> _Material provided_
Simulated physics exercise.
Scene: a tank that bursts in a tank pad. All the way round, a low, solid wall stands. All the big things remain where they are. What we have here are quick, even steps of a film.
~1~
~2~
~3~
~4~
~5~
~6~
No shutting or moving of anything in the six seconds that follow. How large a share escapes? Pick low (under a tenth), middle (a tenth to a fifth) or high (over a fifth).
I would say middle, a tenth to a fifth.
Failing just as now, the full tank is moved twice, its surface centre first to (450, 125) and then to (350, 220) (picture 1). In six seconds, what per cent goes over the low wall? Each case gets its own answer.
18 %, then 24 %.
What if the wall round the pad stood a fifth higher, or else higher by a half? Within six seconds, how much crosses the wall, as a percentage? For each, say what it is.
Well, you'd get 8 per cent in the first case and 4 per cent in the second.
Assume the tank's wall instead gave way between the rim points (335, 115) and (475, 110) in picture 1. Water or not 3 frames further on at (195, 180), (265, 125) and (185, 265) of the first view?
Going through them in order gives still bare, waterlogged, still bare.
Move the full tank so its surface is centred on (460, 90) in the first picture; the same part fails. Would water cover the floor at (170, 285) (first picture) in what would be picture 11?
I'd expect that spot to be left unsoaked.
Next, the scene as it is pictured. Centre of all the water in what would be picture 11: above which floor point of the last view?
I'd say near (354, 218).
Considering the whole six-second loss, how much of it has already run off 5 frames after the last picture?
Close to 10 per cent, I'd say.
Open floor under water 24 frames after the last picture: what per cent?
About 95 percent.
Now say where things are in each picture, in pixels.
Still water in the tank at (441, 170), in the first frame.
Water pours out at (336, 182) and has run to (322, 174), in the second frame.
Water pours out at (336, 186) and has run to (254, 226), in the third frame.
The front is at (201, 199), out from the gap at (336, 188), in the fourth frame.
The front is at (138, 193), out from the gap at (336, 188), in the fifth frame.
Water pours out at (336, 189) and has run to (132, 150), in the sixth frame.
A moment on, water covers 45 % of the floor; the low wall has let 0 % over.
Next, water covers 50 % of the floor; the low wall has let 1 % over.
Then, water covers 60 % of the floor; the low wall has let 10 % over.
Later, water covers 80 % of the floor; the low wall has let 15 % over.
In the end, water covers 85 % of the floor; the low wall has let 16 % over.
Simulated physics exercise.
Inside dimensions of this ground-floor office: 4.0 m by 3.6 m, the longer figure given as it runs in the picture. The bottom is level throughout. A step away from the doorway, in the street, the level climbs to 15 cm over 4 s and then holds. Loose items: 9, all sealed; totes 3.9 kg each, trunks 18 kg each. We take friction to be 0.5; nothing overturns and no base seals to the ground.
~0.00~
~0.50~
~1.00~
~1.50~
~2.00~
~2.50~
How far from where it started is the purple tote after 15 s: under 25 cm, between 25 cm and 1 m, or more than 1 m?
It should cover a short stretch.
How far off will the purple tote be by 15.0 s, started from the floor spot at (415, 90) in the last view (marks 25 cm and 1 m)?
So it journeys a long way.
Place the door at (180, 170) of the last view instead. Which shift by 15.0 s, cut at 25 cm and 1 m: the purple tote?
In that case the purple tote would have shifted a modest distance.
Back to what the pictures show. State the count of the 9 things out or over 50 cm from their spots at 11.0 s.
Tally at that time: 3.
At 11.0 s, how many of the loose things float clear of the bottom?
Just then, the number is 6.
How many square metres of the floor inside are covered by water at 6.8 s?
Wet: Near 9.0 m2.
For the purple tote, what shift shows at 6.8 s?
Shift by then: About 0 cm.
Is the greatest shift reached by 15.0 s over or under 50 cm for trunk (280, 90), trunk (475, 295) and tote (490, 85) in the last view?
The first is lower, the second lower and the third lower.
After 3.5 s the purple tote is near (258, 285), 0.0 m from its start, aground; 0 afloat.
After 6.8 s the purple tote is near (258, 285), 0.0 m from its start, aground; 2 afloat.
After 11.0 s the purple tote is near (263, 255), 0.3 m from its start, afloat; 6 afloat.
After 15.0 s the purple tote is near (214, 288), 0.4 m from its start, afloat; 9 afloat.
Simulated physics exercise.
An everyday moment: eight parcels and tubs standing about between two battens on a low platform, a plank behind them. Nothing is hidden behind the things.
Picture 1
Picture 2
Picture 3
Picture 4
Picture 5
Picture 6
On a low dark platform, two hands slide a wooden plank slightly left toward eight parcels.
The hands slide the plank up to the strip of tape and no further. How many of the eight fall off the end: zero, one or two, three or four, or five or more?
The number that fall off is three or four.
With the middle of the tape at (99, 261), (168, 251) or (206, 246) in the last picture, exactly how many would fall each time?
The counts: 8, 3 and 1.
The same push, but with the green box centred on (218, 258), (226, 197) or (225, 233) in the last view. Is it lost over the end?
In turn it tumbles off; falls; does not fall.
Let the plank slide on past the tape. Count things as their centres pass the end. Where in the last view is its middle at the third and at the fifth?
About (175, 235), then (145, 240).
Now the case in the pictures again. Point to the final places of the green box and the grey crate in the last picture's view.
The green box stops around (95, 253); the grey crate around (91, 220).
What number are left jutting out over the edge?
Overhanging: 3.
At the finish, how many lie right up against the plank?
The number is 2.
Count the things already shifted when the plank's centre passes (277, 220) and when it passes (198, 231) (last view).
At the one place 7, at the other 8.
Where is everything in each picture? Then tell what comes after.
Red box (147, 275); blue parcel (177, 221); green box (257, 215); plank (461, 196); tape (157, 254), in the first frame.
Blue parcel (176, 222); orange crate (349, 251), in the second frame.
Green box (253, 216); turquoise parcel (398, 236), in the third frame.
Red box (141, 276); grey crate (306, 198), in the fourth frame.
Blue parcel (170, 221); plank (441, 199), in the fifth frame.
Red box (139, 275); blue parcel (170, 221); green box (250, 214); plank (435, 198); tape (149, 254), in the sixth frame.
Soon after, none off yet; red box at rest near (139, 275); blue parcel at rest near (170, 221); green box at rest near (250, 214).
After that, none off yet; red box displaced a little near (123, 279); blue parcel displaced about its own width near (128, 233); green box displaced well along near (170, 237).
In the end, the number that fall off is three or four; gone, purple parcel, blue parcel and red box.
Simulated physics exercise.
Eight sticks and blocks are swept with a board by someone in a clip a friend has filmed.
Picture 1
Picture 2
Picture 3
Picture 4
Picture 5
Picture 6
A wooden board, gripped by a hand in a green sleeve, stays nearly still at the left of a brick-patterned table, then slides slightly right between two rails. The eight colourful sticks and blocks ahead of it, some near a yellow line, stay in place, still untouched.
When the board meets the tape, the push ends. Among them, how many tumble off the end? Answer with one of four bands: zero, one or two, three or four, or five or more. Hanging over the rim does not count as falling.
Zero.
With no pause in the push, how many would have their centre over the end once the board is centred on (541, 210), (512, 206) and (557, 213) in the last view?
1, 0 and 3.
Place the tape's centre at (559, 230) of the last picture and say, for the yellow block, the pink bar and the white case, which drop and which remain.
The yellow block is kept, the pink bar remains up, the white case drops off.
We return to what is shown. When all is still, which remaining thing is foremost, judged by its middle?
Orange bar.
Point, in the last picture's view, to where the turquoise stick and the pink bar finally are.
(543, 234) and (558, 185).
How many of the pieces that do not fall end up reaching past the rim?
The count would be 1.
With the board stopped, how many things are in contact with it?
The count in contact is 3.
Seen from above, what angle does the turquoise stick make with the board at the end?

> _What you should do_
Return all of the data precisely as it appears.

> _Full answer_
Simulated physics exercise.
Scene: a tank that bursts in a tank pad. All the way round, a low, solid wall stands. All the big things remain where they are. What we have here are quick, even steps of a film.
~1~
~2~
~3~
~4~
~5~
~6~
No shutting or moving of anything in the six seconds that follow. How large a share escapes? Pick low (under a tenth), middle (a tenth to a fifth) or high (over a fifth).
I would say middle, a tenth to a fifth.
Failing just as now, the full tank is moved twice, its surface centre first to (450, 125) and then to (350, 220) (picture 1). In six seconds, what per cent goes over the low wall? Each case gets its own answer.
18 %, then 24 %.
What if the wall round the pad stood a fifth higher, or else higher by a half? Within six seconds, how much crosses the wall, as a percentage? For each, say what it is.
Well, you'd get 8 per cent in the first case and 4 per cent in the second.
Assume the tank's wall instead gave way between the rim points (335, 115) and (475, 110) in picture 1. Water or not 3 frames further on at (195, 180), (265, 125) and (185, 265) of the first view?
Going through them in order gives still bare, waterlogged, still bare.
Move the full tank so its surface is centred on (460, 90) in the first picture; the same part fails. Would water cover the floor at (170, 285) (first picture) in what would be picture 11?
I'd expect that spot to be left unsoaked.
Next, the scene as it is pictured. Centre of all the water in what would be picture 11: above which floor point of the last view?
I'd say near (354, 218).
Considering the whole six-second loss, how much of it has already run off 5 frames after the last picture?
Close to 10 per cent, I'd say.
Open floor under water 24 frames after the last picture: what per cent?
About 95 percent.
Now say where things are in each picture, in pixels.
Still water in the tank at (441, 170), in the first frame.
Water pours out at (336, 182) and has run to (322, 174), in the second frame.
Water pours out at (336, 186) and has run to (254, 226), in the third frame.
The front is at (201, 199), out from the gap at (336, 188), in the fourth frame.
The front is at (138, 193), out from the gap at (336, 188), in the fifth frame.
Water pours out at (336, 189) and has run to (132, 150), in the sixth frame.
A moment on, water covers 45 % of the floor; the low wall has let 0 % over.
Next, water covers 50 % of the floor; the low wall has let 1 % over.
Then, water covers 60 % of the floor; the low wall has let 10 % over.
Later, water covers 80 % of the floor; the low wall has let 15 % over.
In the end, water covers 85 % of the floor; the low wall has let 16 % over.
Simulated physics exercise.
Inside dimensions of this ground-floor office: 4.0 m by 3.6 m, the longer figure given as it runs in the picture. The bottom is level throughout. A step away from the doorway, in the street, the level climbs to 15 cm over 4 s and then holds. Loose items: 9, all sealed; totes 3.9 kg each, trunks 18 kg each. We take friction to be 0.5; nothing overturns and no base seals to the ground.
~0.00~
~0.50~
~1.00~
~1.50~
~2.00~
~2.50~
How far from where it started is the purple tote after 15 s: under 25 cm, between 25 cm and 1 m, or more than 1 m?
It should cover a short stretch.
How far off will the purple tote be by 15.0 s, started from the floor spot at (415, 90) in the last view (marks 25 cm and 1 m)?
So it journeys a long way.
Place the door at (180, 170) of the last view instead. Which shift by 15.0 s, cut at 25 cm and 1 m: the purple tote?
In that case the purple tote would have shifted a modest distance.
Back to what the pictures show. State the count of the 9 things out or over 50 cm from their spots at 11.0 s.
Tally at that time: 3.
At 11.0 s, how many of the loose things float clear of the bottom?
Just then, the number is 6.
How many square metres of the floor inside are covered by water at 6.8 s?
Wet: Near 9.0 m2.
For the purple tote, what shift shows at 6.8 s?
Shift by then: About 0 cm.
Is the greatest shift reached by 15.0 s over or under 50 cm for trunk (280, 90), trunk (475, 295) and tote (490, 85) in the last view?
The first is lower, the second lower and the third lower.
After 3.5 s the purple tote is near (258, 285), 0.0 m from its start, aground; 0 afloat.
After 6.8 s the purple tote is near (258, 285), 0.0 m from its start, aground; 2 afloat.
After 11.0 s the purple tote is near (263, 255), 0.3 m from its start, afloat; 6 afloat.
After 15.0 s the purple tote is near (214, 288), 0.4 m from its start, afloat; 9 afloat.
Simulated physics exercise.
An everyday moment: eight parcels and tubs standing about between two battens on a low platform, a plank behind them. Nothing is hidden behind the things.
Picture 1
Picture 2
Picture 3
Picture 4
Picture 5
Picture 6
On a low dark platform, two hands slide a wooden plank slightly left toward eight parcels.
The hands slide the plank up to the strip of tape and no further. How many of the eight fall off the end: zero, one or two, three or four, or five or more?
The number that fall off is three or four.
With the middle of the tape at (99, 261), (168, 251) or (206, 246) in the last picture, exactly how many would fall each time?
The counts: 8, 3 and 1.
The same push, but with the green box centred on (218, 258), (226, 197) or (225, 233) in the last view. Is it lost over the end?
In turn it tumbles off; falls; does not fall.
Let the plank slide on past the tape. Count things as their centres pass the end. Where in the last view is its middle at the third and at the fifth?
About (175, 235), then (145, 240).
Now the case in the pictures again. Point to the final places of the green box and the grey crate in the last picture's view.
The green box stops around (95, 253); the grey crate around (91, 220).
What number are left jutting out over the edge?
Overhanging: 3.
At the finish, how many lie right up against the plank?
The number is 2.
Count the things already shifted when the plank's centre passes (277, 220) and when it passes (198, 231) (last view).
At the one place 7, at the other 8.
Where is everything in each picture? Then tell what comes after.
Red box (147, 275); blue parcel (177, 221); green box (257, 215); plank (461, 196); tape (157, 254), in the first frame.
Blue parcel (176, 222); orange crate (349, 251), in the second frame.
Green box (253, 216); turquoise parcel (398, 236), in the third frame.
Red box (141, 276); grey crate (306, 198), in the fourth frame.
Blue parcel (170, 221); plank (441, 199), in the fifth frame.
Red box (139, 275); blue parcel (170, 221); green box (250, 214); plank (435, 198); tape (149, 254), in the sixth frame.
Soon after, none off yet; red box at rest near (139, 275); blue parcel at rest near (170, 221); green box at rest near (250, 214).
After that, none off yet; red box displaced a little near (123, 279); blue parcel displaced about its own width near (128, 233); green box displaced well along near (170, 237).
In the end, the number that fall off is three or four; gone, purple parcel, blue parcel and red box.
Simulated physics exercise.
Eight sticks and blocks are swept with a board by someone in a clip a friend has filmed.
Picture 1
Picture 2
Picture 3
Picture 4
Picture 5
Picture 6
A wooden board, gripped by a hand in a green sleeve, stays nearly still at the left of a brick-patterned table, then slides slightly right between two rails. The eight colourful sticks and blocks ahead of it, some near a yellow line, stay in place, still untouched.
When the board meets the tape, the push ends. Among them, how many tumble off the end? Answer with one of four bands: zero, one or two, three or four, or five or more. Hanging over the rim does not count as falling.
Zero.
With no pause in the push, how many would have their centre over the end once the board is centred on (541, 210), (512, 206) and (557, 213) in the last view?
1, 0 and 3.
Place the tape's centre at (559, 230) of the last picture and say, for the yellow block, the pink bar and the white case, which drop and which remain.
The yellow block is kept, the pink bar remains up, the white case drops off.
We return to what is shown. When all is still, which remaining thing is foremost, judged by its middle?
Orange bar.
Point, in the last picture's view, to where the turquoise stick and the pink bar finally are.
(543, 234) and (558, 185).
How many of the pieces that do not fall end up reaching past the rim?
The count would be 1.
With the board stopped, how many things are in contact with it?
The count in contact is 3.
Seen from above, what angle does the turquoise stick make with the board at the end?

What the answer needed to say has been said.